> _TASK TO COMPLETE_
Output the lines below exactly, please, from the first line until the line with "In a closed", counting both.

> _DATASET ENTRIES_
::::::::

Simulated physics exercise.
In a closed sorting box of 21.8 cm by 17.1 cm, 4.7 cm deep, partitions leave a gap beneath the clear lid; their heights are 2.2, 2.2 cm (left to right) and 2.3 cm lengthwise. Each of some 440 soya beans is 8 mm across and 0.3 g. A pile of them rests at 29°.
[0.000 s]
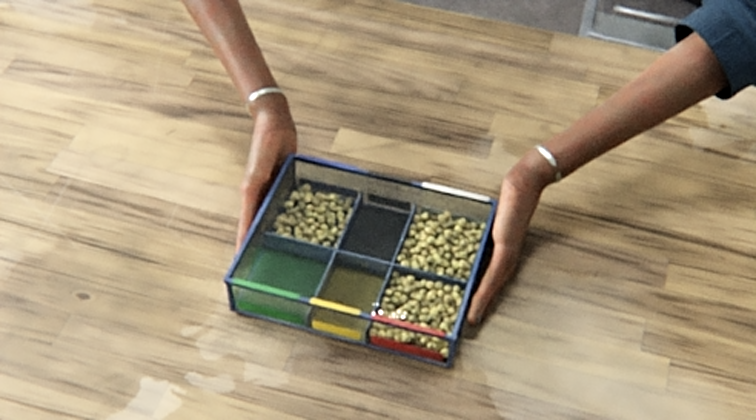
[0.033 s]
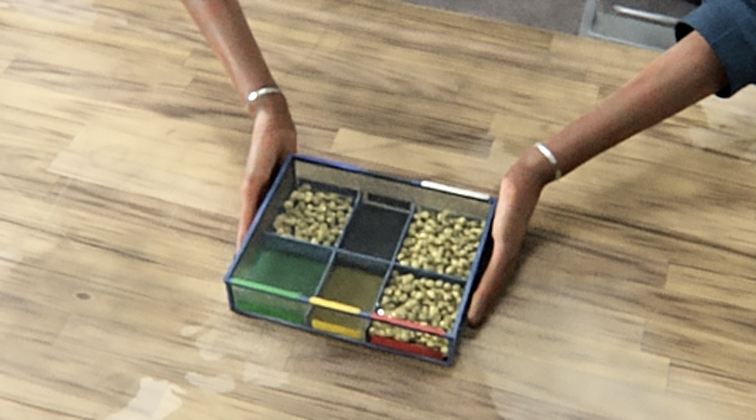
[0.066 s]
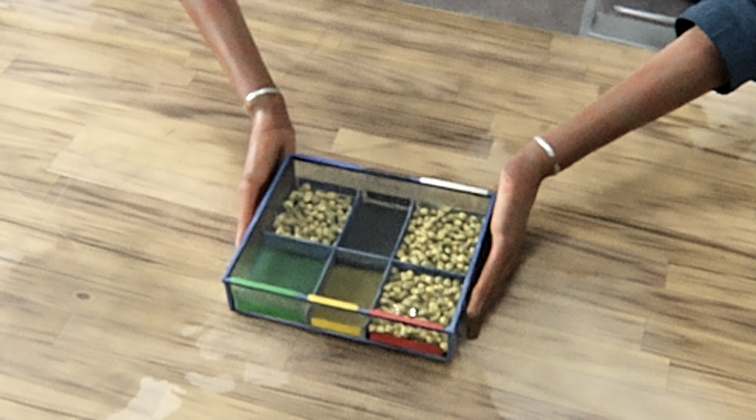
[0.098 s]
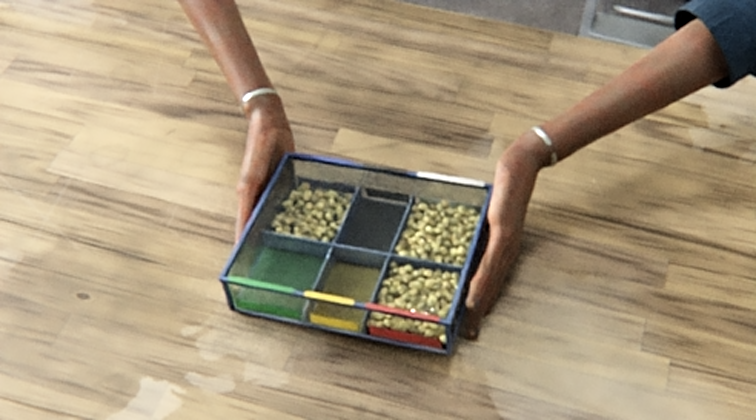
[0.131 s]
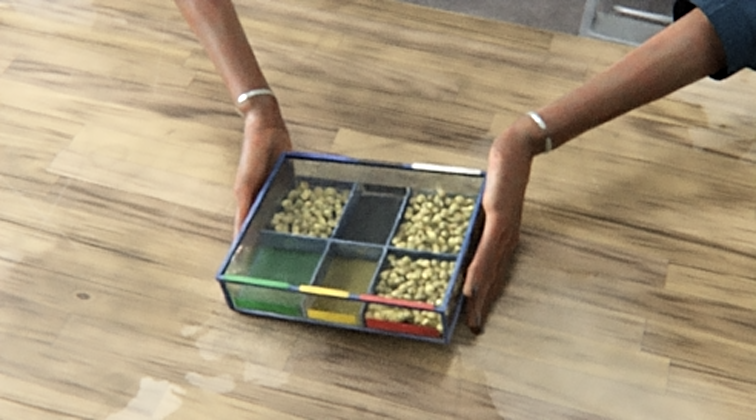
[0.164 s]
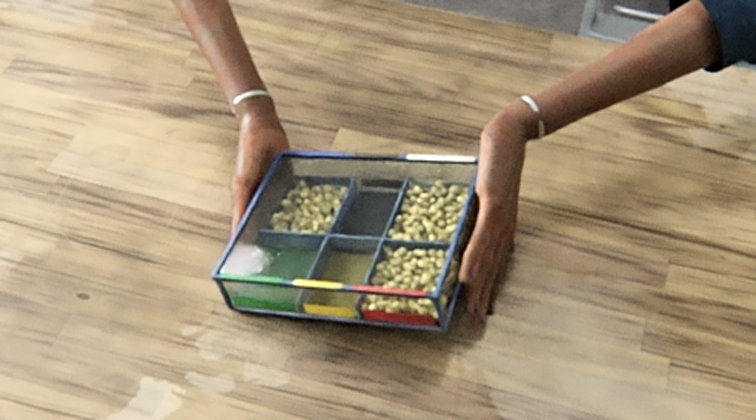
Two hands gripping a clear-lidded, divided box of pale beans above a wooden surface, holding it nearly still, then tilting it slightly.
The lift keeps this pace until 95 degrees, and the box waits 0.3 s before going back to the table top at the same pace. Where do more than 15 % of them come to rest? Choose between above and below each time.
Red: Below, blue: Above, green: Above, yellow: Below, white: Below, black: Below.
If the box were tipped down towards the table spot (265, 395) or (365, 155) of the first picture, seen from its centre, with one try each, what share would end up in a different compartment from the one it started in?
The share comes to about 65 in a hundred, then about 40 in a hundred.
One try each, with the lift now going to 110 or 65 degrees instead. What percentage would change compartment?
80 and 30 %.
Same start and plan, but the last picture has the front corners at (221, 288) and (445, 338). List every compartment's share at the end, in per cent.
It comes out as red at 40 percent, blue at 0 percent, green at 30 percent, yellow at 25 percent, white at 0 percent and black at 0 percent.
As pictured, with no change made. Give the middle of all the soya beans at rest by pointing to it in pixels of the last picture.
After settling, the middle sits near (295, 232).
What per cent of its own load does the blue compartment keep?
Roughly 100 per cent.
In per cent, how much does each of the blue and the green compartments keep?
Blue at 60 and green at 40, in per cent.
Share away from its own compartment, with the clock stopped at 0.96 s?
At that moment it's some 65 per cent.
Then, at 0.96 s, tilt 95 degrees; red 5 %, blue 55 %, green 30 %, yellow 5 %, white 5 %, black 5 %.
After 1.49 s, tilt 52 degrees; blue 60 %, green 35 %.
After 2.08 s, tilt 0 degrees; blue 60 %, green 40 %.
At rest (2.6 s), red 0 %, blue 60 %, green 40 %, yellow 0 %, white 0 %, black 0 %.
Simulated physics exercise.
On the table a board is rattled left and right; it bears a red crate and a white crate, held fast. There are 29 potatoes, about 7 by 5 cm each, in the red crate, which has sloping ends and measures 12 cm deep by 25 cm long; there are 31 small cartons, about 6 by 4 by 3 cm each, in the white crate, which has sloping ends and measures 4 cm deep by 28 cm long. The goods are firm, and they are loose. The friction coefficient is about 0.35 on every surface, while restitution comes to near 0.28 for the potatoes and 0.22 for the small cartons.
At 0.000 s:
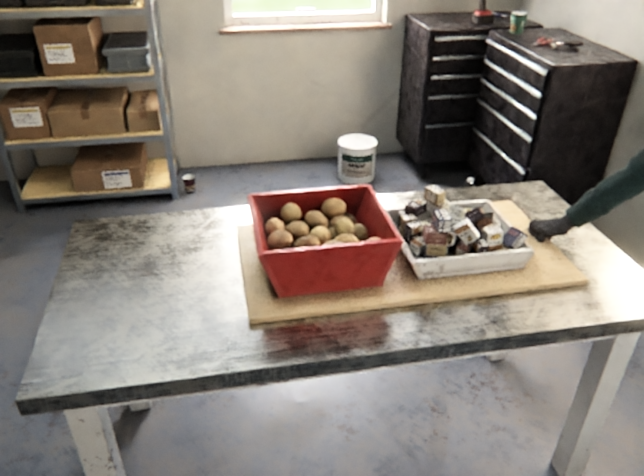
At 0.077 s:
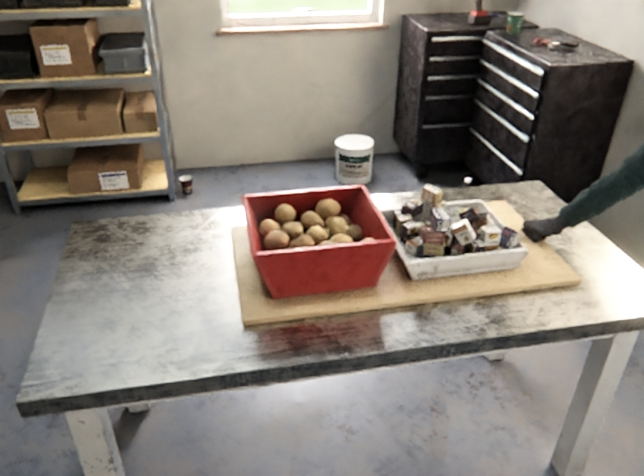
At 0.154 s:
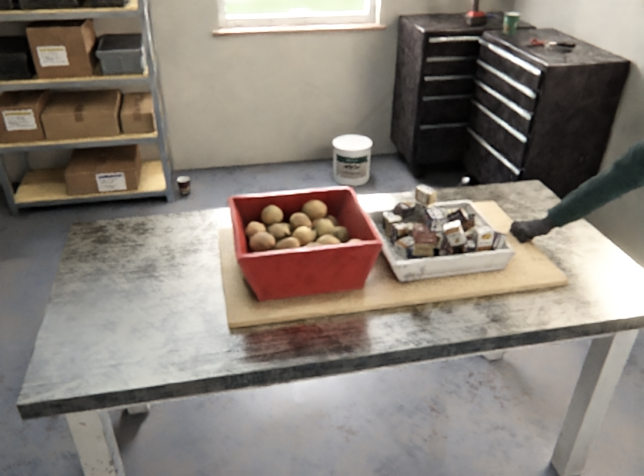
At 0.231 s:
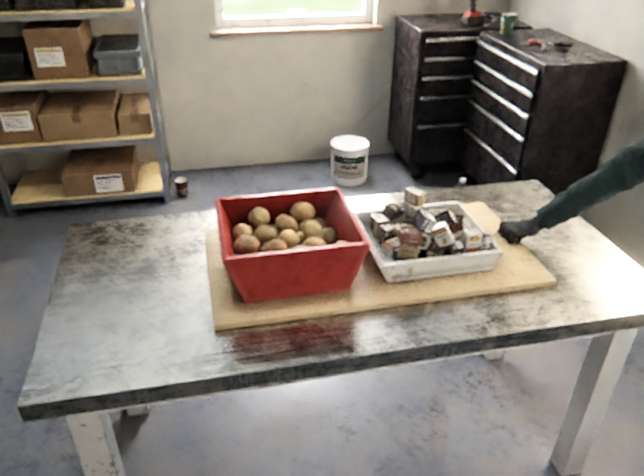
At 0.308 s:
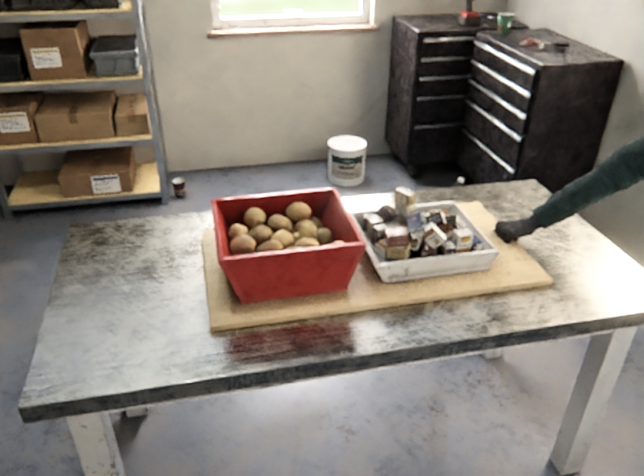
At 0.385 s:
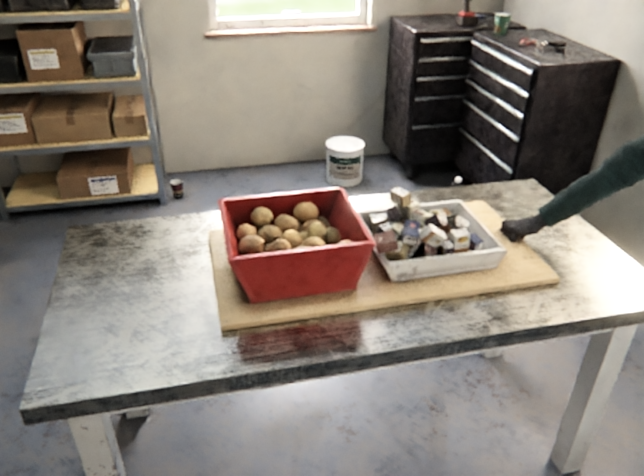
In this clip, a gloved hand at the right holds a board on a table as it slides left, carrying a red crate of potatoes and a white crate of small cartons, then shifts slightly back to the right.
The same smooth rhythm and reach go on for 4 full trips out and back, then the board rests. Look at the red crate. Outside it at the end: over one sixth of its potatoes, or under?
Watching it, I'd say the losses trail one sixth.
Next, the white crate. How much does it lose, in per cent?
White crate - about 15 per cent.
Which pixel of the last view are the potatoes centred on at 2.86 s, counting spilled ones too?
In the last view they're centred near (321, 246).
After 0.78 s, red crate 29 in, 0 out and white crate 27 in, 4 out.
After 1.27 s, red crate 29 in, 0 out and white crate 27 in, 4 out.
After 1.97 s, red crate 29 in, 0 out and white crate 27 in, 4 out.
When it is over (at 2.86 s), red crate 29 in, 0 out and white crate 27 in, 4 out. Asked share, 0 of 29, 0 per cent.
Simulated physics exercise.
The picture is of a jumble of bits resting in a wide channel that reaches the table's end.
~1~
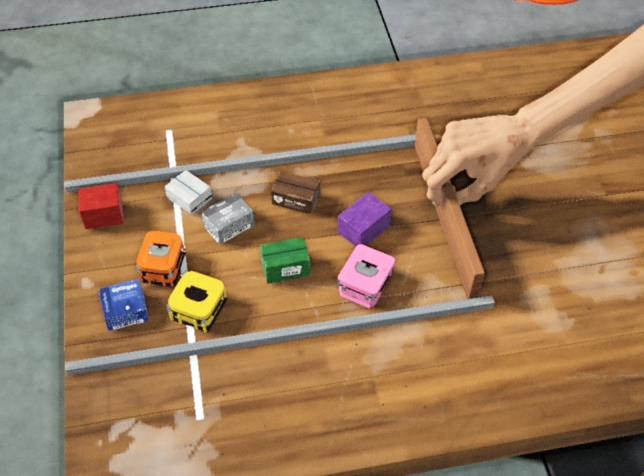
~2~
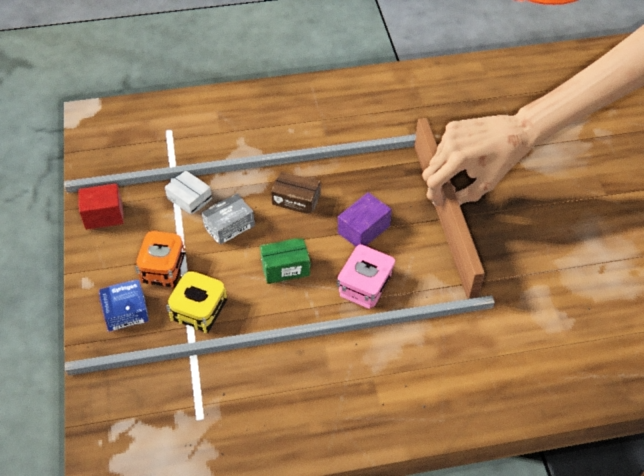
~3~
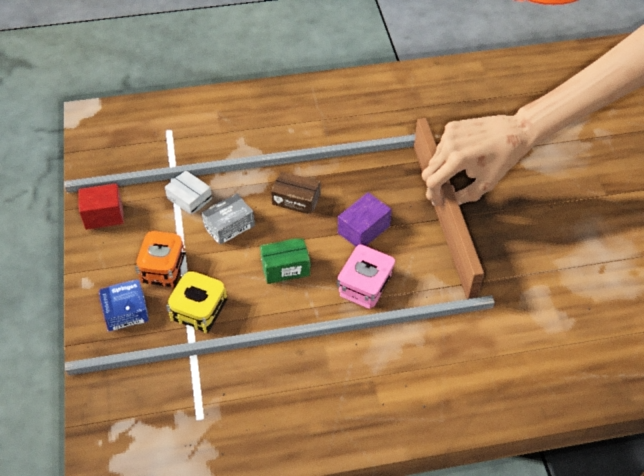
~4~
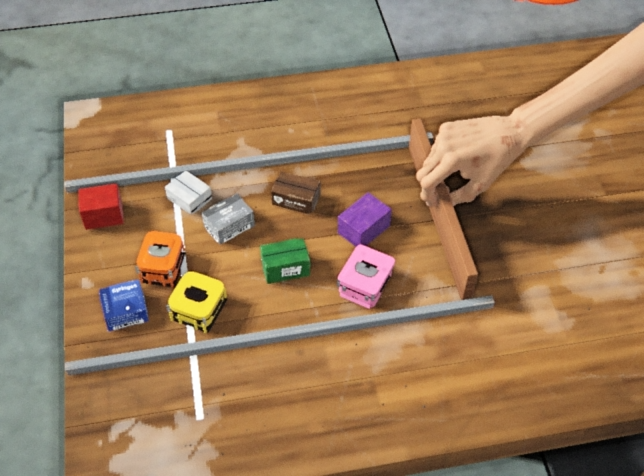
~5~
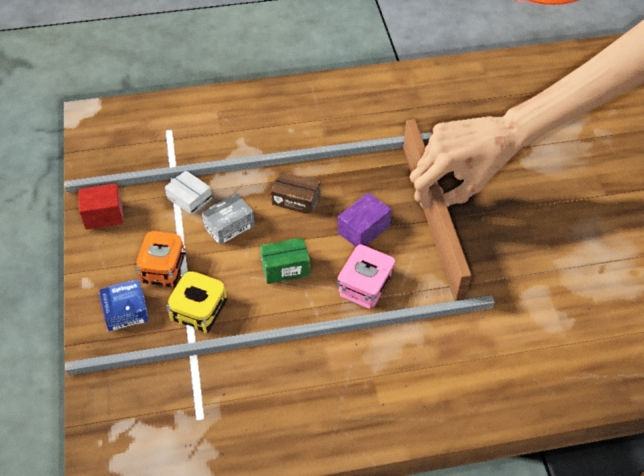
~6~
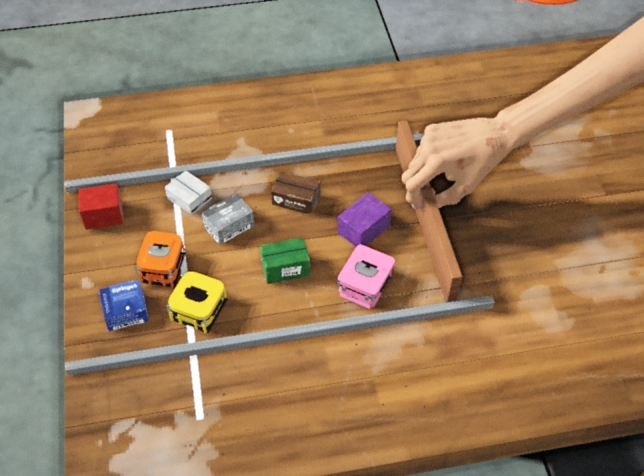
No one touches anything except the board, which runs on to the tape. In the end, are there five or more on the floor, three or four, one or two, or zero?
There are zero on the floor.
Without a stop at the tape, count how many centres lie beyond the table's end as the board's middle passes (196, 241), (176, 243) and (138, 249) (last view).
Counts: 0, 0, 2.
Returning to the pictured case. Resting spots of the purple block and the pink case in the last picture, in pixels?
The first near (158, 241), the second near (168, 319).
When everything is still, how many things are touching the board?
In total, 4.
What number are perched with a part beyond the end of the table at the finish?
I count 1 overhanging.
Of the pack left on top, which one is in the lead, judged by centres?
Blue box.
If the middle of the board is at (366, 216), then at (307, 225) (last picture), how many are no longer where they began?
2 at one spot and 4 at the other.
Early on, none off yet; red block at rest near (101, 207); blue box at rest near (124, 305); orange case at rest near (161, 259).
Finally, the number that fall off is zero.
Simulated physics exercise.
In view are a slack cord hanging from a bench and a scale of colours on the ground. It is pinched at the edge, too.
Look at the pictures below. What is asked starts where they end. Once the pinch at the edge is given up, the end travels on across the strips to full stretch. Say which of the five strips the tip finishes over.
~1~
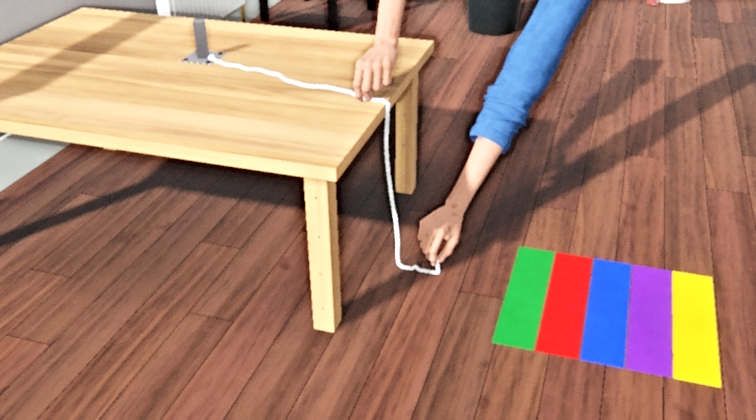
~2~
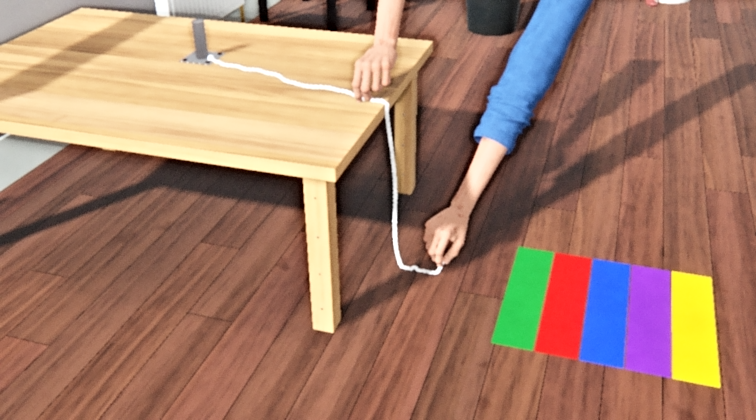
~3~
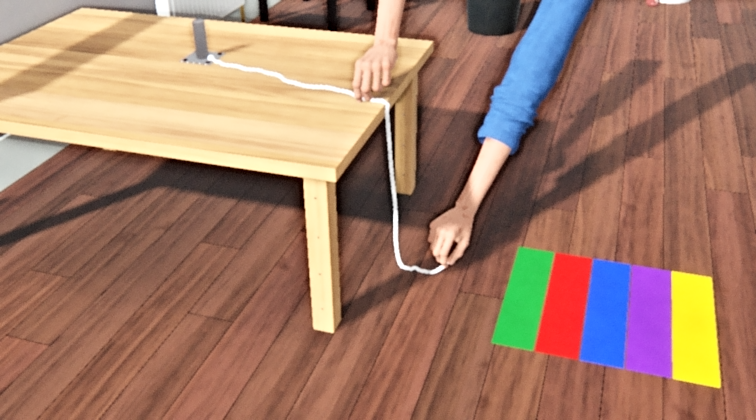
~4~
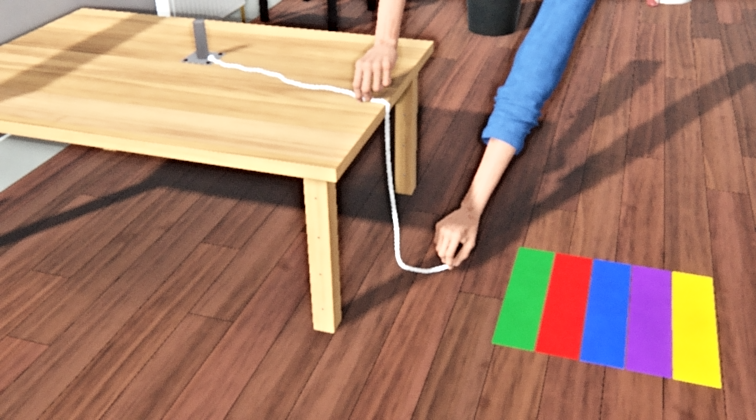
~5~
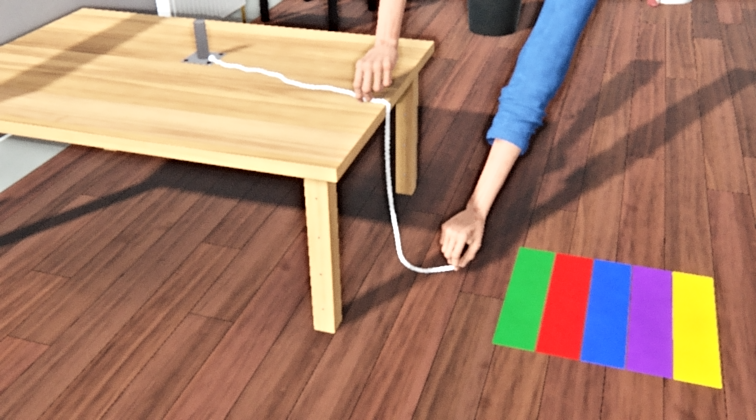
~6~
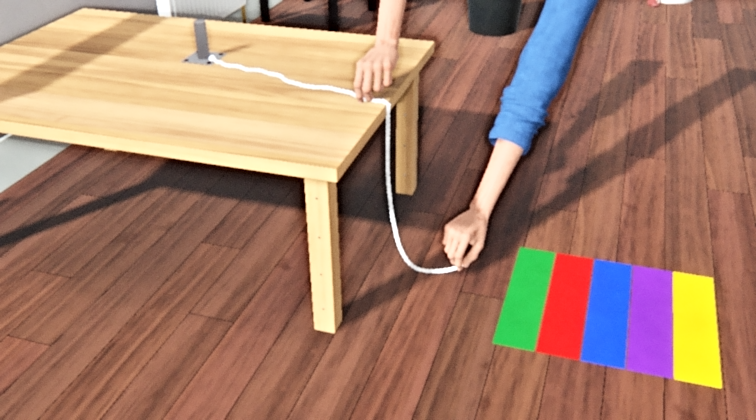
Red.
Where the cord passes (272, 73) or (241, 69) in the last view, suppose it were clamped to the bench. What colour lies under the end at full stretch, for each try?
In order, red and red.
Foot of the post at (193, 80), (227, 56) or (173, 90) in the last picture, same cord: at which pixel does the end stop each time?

::::::::

> _THE SOLUTION_
Simulated physics exercise.
In a closed sorting box of 21.8 cm by 17.1 cm, 4.7 cm deep, partitions leave a gap beneath the clear lid; their heights are 2.2, 2.2 cm (left to right) and 2.3 cm lengthwise. Each of some 440 soya beans is 8 mm across and 0.3 g. A pile of them rests at 29°.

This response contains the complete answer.